| SHORT EXERCISE |
What lines of the data hold the string "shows"? Pull each one out.

| DATA ENTRIES |
==================================================
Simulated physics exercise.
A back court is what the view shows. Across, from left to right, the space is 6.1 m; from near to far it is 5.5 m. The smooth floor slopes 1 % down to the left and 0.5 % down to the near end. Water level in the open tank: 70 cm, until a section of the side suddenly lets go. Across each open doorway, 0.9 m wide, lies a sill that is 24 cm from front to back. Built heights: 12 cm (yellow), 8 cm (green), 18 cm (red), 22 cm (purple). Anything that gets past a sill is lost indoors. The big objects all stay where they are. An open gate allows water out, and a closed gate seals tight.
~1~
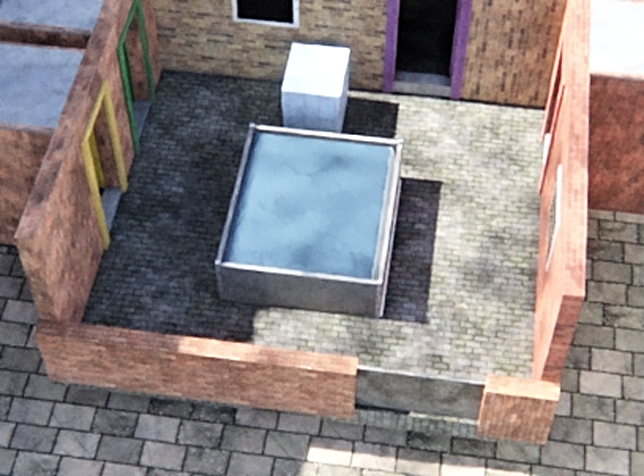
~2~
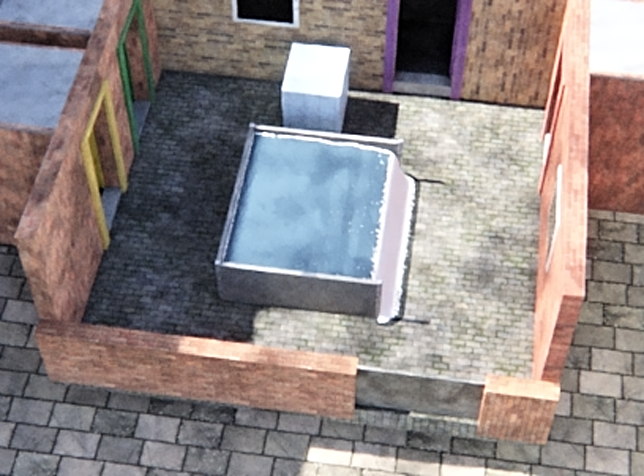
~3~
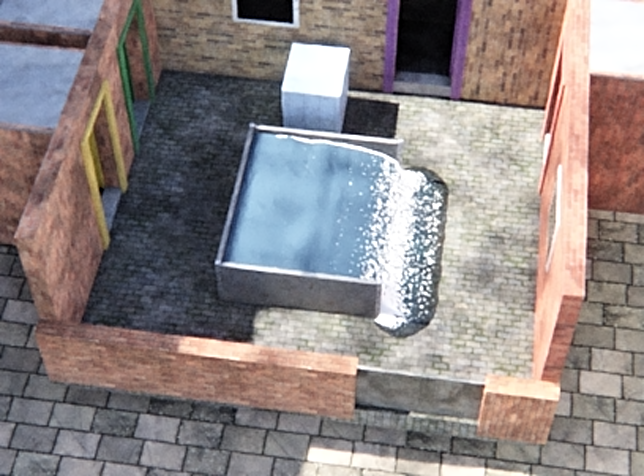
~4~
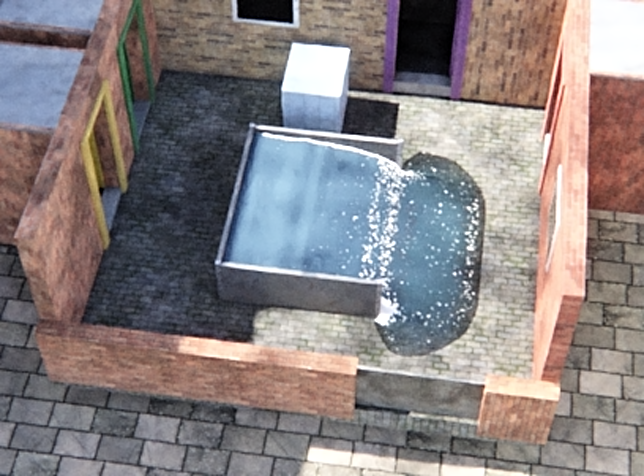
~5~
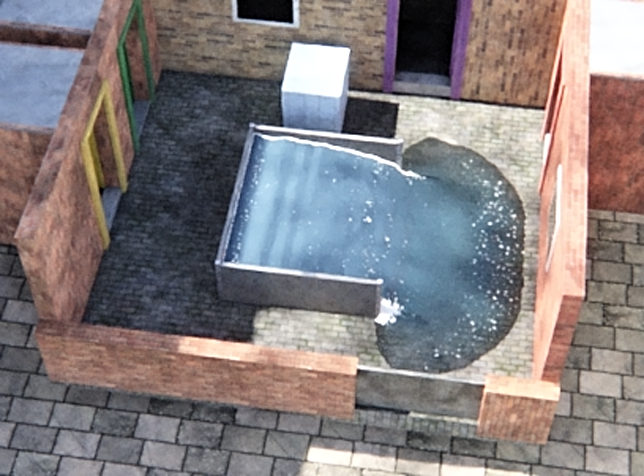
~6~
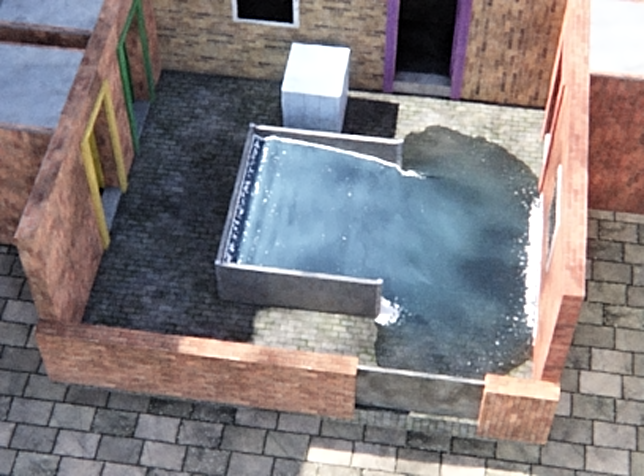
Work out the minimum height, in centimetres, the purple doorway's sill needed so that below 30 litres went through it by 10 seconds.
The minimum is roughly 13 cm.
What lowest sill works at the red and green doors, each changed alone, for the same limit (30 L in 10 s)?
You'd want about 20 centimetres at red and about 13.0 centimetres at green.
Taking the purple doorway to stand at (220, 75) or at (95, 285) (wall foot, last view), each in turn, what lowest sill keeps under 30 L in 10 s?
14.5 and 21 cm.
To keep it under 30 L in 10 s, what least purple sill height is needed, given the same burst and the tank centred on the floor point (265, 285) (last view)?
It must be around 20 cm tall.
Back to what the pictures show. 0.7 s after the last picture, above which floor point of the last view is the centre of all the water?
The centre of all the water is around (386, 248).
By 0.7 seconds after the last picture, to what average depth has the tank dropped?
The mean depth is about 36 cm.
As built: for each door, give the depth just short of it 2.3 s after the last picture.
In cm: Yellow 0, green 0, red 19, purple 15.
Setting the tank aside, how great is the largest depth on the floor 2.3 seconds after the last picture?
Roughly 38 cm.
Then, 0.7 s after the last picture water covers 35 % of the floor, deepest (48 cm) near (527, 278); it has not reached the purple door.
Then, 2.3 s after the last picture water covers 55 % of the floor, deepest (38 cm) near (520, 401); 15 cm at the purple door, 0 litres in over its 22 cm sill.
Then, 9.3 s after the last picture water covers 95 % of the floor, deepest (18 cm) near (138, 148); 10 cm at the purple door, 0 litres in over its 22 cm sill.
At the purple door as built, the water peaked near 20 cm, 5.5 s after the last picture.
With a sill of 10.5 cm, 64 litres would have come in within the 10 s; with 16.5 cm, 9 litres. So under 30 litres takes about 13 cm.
==================================================
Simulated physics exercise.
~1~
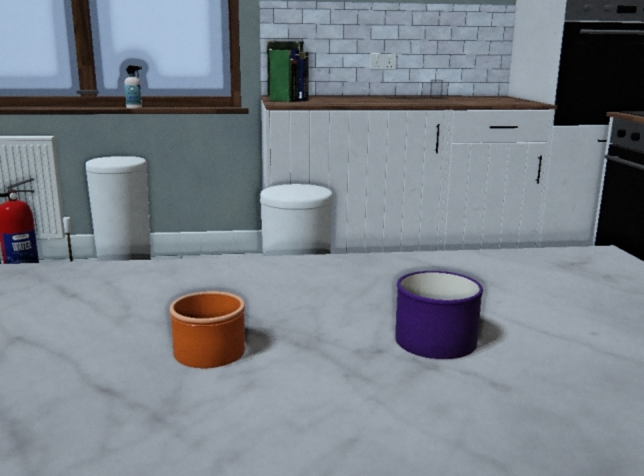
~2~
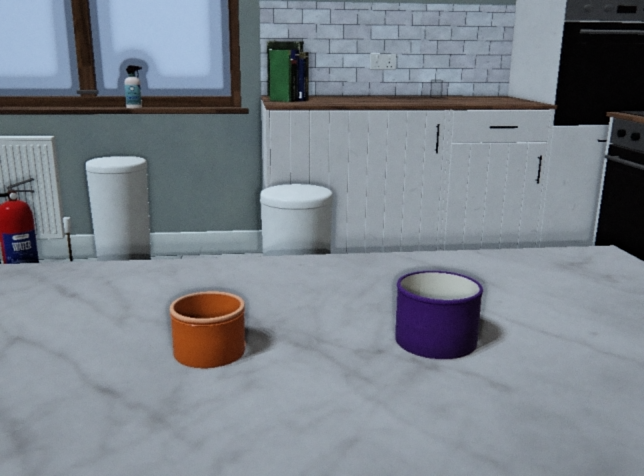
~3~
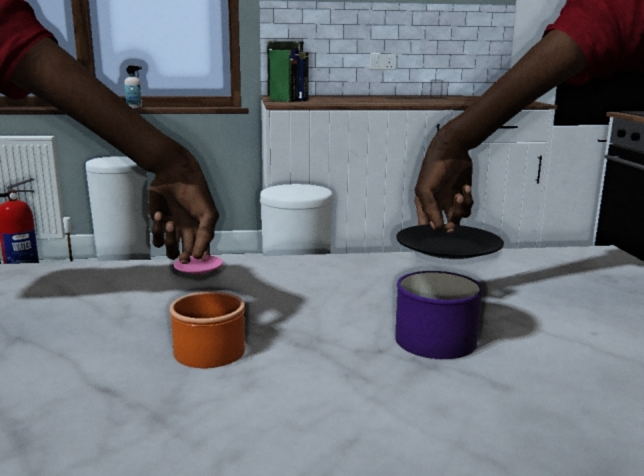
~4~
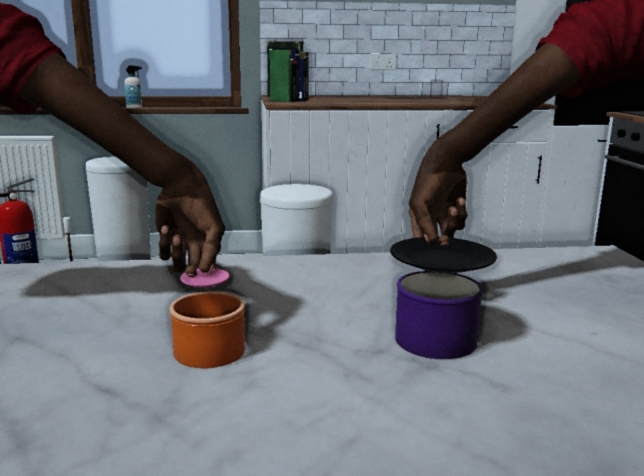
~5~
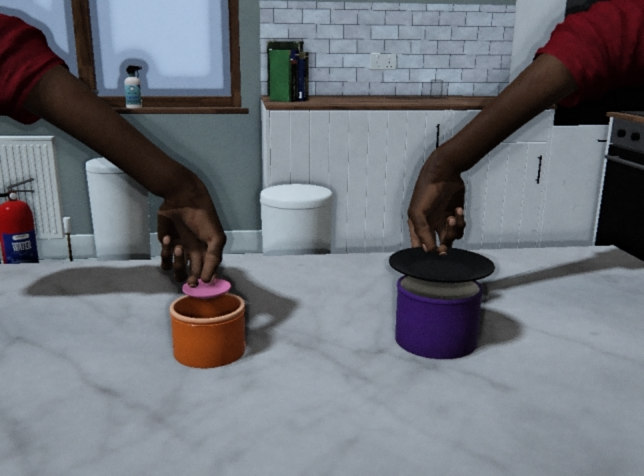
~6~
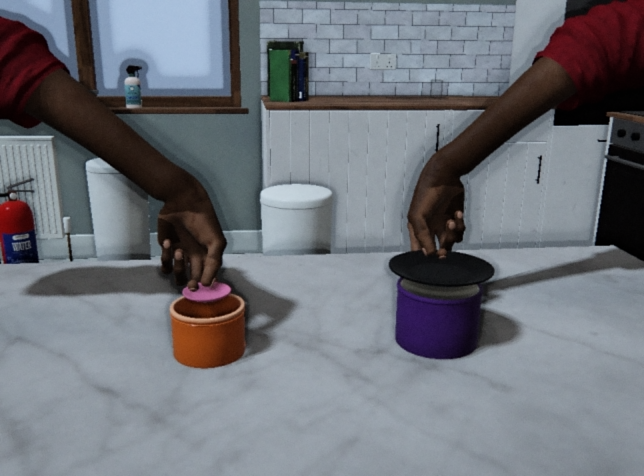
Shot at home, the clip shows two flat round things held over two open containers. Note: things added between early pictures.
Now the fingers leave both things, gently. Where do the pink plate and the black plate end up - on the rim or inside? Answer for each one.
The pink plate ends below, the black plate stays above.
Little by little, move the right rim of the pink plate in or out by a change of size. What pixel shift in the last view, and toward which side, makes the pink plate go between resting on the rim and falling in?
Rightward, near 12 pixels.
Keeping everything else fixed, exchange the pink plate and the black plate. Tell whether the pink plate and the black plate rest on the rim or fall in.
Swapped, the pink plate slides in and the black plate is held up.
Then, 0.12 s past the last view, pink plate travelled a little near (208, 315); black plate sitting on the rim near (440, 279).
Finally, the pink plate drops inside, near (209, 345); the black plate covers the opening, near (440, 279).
==================================================
| EXERCISE RESULT |
A back court is what the view shows. Across, from left to right, the space is 6.1 m; from near to far it is 5.5 m. The smooth floor slopes 1 % down to the left and 0.5 % down to the near end. Water level in the open tank: 70 cm, until a section of the side suddenly lets go. Across each open doorway, 0.9 m wide, lies a sill that is 24 cm from front to back. Built heights: 12 cm (yellow), 8 cm (green), 18 cm (red), 22 cm (purple). Anything that gets past a sill is lost indoors. The big objects all stay where they are. An open gate allows water out, and a closed gate seals tight.
Shot at home, the clip shows two flat round things held over two open containers. Note: things added between early pictures.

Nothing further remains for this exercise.